■ WHAT IS ASKED: Give back the full material, exactly as it reads.

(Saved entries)
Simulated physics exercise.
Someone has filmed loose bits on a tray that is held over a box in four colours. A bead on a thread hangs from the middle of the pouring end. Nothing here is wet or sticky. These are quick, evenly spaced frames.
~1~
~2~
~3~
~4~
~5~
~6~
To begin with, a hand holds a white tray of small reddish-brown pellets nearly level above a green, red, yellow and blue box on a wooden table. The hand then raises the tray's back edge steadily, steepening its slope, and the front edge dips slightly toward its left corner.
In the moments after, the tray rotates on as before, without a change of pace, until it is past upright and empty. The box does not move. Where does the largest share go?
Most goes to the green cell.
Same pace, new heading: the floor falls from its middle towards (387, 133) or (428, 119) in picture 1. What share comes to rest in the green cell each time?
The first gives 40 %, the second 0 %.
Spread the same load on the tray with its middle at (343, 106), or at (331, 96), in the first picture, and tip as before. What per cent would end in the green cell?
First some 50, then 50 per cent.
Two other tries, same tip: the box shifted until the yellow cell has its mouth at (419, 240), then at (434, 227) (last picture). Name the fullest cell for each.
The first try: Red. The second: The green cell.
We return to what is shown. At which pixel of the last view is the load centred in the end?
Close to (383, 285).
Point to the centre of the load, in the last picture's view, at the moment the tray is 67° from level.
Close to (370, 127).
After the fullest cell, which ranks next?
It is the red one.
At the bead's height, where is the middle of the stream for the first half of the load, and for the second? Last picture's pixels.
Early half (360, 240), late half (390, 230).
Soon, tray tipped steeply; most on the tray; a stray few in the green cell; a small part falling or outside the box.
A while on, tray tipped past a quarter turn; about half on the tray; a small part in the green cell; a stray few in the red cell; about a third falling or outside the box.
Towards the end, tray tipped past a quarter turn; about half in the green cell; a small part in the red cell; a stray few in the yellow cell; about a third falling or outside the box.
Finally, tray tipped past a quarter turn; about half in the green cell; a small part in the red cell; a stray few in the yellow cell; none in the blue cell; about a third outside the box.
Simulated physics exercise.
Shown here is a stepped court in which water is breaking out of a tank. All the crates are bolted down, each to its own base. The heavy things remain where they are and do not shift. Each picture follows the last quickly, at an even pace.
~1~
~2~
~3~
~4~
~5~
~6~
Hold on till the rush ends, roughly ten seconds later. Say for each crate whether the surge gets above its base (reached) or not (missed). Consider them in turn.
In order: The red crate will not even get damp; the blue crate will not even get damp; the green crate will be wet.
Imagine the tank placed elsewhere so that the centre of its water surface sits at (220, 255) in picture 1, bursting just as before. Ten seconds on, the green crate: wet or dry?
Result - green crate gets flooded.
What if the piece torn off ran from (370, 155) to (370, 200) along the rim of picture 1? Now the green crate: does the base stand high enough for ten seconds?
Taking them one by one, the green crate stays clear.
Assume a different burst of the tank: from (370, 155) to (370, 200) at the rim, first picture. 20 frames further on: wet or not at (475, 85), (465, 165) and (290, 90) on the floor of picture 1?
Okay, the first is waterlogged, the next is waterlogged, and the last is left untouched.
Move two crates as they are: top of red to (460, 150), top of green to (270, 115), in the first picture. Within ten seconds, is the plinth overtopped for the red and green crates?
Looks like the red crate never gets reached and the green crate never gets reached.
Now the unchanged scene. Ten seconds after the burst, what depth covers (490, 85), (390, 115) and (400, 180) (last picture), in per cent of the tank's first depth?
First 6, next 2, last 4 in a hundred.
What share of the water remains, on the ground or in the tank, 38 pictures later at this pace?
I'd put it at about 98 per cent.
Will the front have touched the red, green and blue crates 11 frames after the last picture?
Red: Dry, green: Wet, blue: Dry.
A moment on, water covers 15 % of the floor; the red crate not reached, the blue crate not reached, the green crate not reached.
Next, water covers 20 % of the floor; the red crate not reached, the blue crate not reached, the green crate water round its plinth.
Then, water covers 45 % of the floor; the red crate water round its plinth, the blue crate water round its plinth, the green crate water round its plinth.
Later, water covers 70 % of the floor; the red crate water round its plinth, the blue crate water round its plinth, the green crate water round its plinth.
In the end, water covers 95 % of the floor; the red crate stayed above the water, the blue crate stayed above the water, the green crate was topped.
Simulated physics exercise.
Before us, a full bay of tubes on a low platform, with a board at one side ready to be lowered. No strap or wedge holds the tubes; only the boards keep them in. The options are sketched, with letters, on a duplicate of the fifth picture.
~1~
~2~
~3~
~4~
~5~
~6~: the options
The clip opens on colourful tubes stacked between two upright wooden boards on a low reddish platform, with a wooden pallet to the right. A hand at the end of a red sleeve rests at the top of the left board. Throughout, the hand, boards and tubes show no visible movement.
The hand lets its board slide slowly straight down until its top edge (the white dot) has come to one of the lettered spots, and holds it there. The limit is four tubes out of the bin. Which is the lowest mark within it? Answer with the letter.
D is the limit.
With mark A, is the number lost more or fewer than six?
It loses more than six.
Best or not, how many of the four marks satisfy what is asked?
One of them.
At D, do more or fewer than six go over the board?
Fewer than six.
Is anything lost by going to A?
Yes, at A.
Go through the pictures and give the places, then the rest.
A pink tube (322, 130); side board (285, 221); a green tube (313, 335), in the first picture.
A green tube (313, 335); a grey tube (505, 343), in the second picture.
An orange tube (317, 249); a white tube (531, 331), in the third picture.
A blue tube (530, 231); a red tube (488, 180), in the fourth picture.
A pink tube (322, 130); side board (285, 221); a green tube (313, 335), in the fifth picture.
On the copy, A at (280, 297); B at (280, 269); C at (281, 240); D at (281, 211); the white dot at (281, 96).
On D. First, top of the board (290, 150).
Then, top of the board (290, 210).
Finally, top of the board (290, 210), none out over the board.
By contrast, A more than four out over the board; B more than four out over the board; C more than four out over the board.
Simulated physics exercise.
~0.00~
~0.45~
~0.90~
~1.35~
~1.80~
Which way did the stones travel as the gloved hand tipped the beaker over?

■ OUTPUT BELOW:
Simulated physics exercise.
Someone has filmed loose bits on a tray that is held over a box in four colours. A bead on a thread hangs from the middle of the pouring end. Nothing here is wet or sticky. These are quick, evenly spaced frames.
~1~
~2~
~3~
~4~
~5~
~6~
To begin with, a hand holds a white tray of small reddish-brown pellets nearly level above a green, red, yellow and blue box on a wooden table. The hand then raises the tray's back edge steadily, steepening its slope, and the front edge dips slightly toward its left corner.
In the moments after, the tray rotates on as before, without a change of pace, until it is past upright and empty. The box does not move. Where does the largest share go?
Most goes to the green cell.
Same pace, new heading: the floor falls from its middle towards (387, 133) or (428, 119) in picture 1. What share comes to rest in the green cell each time?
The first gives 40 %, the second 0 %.
Spread the same load on the tray with its middle at (343, 106), or at (331, 96), in the first picture, and tip as before. What per cent would end in the green cell?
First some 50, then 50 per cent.
Two other tries, same tip: the box shifted until the yellow cell has its mouth at (419, 240), then at (434, 227) (last picture). Name the fullest cell for each.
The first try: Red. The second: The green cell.
We return to what is shown. At which pixel of the last view is the load centred in the end?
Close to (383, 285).
Point to the centre of the load, in the last picture's view, at the moment the tray is 67° from level.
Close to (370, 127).
After the fullest cell, which ranks next?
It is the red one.
At the bead's height, where is the middle of the stream for the first half of the load, and for the second? Last picture's pixels.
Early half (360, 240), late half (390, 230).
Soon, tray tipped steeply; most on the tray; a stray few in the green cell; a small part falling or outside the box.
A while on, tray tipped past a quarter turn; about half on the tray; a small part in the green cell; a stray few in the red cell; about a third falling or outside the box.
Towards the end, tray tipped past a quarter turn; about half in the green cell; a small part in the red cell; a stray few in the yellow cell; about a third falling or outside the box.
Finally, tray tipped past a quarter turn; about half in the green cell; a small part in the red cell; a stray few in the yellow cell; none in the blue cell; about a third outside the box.
Simulated physics exercise.
Shown here is a stepped court in which water is breaking out of a tank. All the crates are bolted down, each to its own base. The heavy things remain where they are and do not shift. Each picture follows the last quickly, at an even pace.
~1~
~2~
~3~
~4~
~5~
~6~
Hold on till the rush ends, roughly ten seconds later. Say for each crate whether the surge gets above its base (reached) or not (missed). Consider them in turn.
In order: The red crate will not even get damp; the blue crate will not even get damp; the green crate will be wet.
Imagine the tank placed elsewhere so that the centre of its water surface sits at (220, 255) in picture 1, bursting just as before. Ten seconds on, the green crate: wet or dry?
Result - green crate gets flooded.
What if the piece torn off ran from (370, 155) to (370, 200) along the rim of picture 1? Now the green crate: does the base stand high enough for ten seconds?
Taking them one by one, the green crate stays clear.
Assume a different burst of the tank: from (370, 155) to (370, 200) at the rim, first picture. 20 frames further on: wet or not at (475, 85), (465, 165) and (290, 90) on the floor of picture 1?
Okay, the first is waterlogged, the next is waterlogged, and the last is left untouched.
Move two crates as they are: top of red to (460, 150), top of green to (270, 115), in the first picture. Within ten seconds, is the plinth overtopped for the red and green crates?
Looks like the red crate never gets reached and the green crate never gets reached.
Now the unchanged scene. Ten seconds after the burst, what depth covers (490, 85), (390, 115) and (400, 180) (last picture), in per cent of the tank's first depth?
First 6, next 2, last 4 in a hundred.
What share of the water remains, on the ground or in the tank, 38 pictures later at this pace?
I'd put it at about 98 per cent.
Will the front have touched the red, green and blue crates 11 frames after the last picture?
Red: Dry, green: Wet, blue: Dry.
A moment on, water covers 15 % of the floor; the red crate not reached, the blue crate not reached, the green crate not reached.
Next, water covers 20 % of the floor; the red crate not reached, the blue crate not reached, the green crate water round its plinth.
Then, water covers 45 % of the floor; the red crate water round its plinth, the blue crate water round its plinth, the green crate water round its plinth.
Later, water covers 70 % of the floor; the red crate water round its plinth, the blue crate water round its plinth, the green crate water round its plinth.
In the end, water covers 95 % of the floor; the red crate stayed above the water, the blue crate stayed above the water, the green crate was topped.
Simulated physics exercise.
Before us, a full bay of tubes on a low platform, with a board at one side ready to be lowered. No strap or wedge holds the tubes; only the boards keep them in. The options are sketched, with letters, on a duplicate of the fifth picture.
~1~
~2~
~3~
~4~
~5~
~6~: the options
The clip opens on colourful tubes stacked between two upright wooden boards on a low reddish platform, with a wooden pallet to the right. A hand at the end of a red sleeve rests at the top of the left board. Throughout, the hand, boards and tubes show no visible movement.
The hand lets its board slide slowly straight down until its top edge (the white dot) has come to one of the lettered spots, and holds it there. The limit is four tubes out of the bin. Which is the lowest mark within it? Answer with the letter.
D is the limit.
With mark A, is the number lost more or fewer than six?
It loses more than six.
Best or not, how many of the four marks satisfy what is asked?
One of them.
At D, do more or fewer than six go over the board?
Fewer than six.
Is anything lost by going to A?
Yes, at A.
Go through the pictures and give the places, then the rest.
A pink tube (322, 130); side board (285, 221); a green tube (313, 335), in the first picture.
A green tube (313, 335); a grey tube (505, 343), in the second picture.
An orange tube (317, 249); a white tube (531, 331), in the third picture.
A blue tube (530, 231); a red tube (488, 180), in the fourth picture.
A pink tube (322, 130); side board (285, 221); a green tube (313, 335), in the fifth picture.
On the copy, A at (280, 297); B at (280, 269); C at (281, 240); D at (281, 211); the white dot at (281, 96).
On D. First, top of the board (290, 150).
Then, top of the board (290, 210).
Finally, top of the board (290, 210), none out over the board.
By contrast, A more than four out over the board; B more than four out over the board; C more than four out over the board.
Simulated physics exercise.
~0.00~
~0.45~
~0.90~
~1.35~
~1.80~
Which way did the stones travel as the gloved hand tipped the beaker over?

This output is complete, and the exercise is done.